Written exercise
Can you print the data exactly and leave out each image?

Provided data

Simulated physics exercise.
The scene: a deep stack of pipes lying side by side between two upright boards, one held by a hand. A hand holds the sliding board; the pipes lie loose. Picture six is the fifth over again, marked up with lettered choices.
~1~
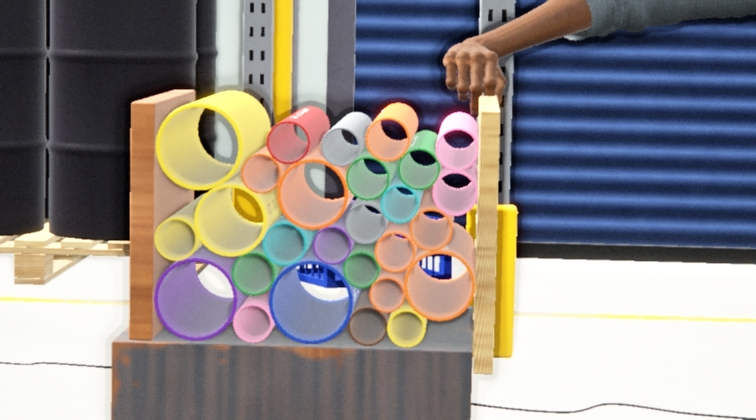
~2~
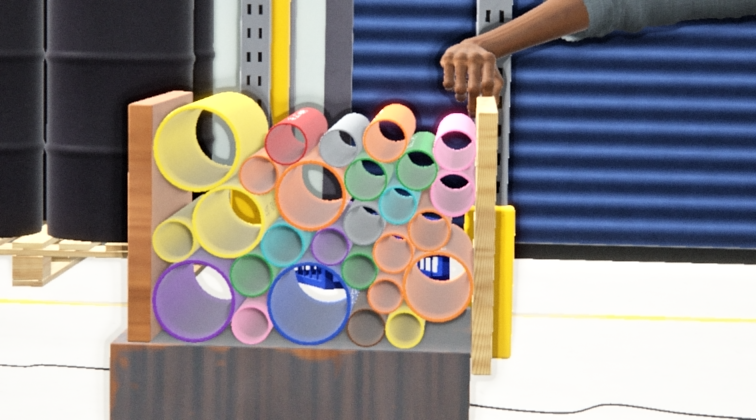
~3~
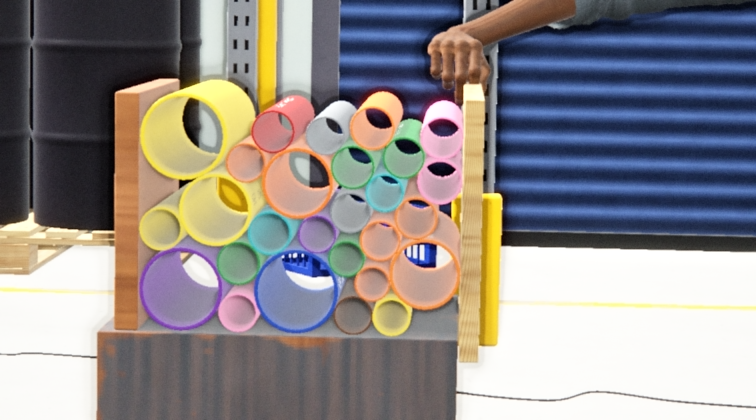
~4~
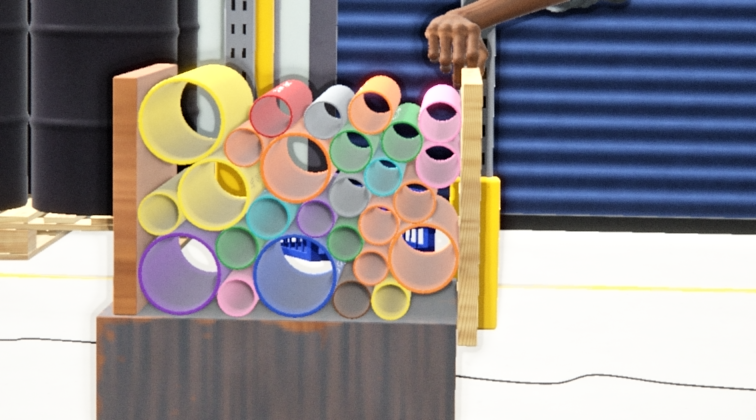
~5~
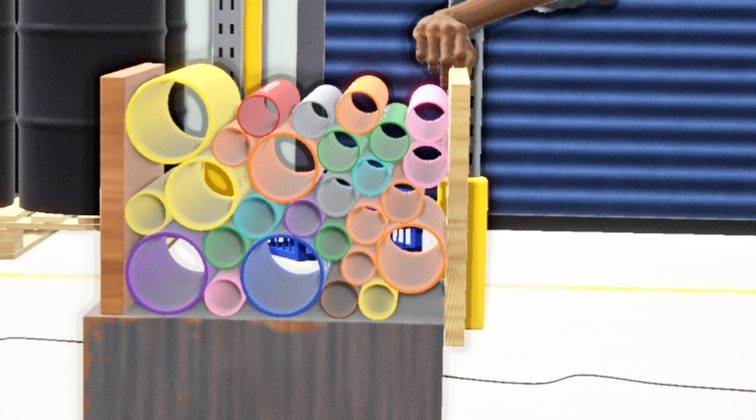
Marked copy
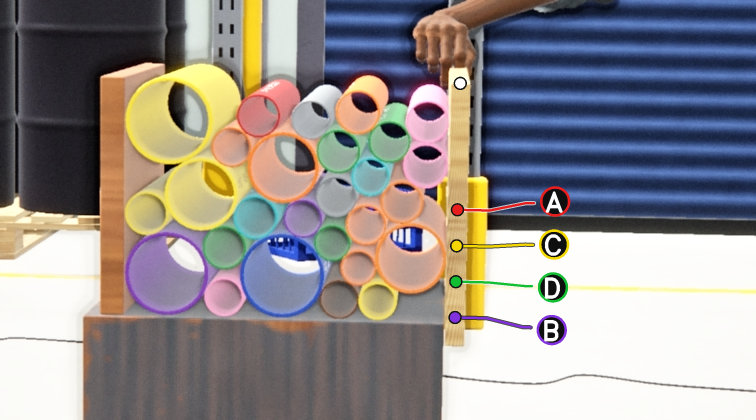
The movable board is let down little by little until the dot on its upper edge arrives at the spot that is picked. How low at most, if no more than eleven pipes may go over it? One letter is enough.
At most to D.
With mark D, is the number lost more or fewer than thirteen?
It loses fewer than thirteen.
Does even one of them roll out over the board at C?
At C: Yes.
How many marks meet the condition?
Three of the four.
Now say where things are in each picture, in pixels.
In the first picture, an orange pipe (261, 173); a red pipe (288, 142); side board (486, 223).
In the second picture, side board (484, 224); a purple pipe (194, 301).
In the third picture, an orange pipe (424, 274); a purple pipe (318, 234).
In the fourth picture, a grey pipe (349, 197); an orange pipe (244, 147).
In the fifth picture, a red pipe (259, 115); side board (457, 195); a purple pipe (167, 273).
On the copy, A at (458, 209); B at (455, 318); C at (457, 246); D at (456, 282); the white dot at (461, 83).
On D. First, top of the board (448, 168).
Then, top of the board (446, 265).
Finally, top of the board (446, 281), about eight out over the board.
By contrast, A three out over the board; B more than eleven out over the board; C about eight out over the board.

Solution for this task
Simulated physics exercise.
The scene: a deep stack of pipes lying side by side between two upright boards, one held by a hand. A hand holds the sliding board; the pipes lie loose. Picture six is the fifth over again, marked up with lettered choices.
~1~
~2~
~3~
~4~
~5~
Marked copy
The movable board is let down little by little until the dot on its upper edge arrives at the spot that is picked. How low at most, if no more than eleven pipes may go over it? One letter is enough.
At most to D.
With mark D, is the number lost more or fewer than thirteen?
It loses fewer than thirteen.
Does even one of them roll out over the board at C?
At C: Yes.
How many marks meet the condition?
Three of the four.
Now say where things are in each picture, in pixels.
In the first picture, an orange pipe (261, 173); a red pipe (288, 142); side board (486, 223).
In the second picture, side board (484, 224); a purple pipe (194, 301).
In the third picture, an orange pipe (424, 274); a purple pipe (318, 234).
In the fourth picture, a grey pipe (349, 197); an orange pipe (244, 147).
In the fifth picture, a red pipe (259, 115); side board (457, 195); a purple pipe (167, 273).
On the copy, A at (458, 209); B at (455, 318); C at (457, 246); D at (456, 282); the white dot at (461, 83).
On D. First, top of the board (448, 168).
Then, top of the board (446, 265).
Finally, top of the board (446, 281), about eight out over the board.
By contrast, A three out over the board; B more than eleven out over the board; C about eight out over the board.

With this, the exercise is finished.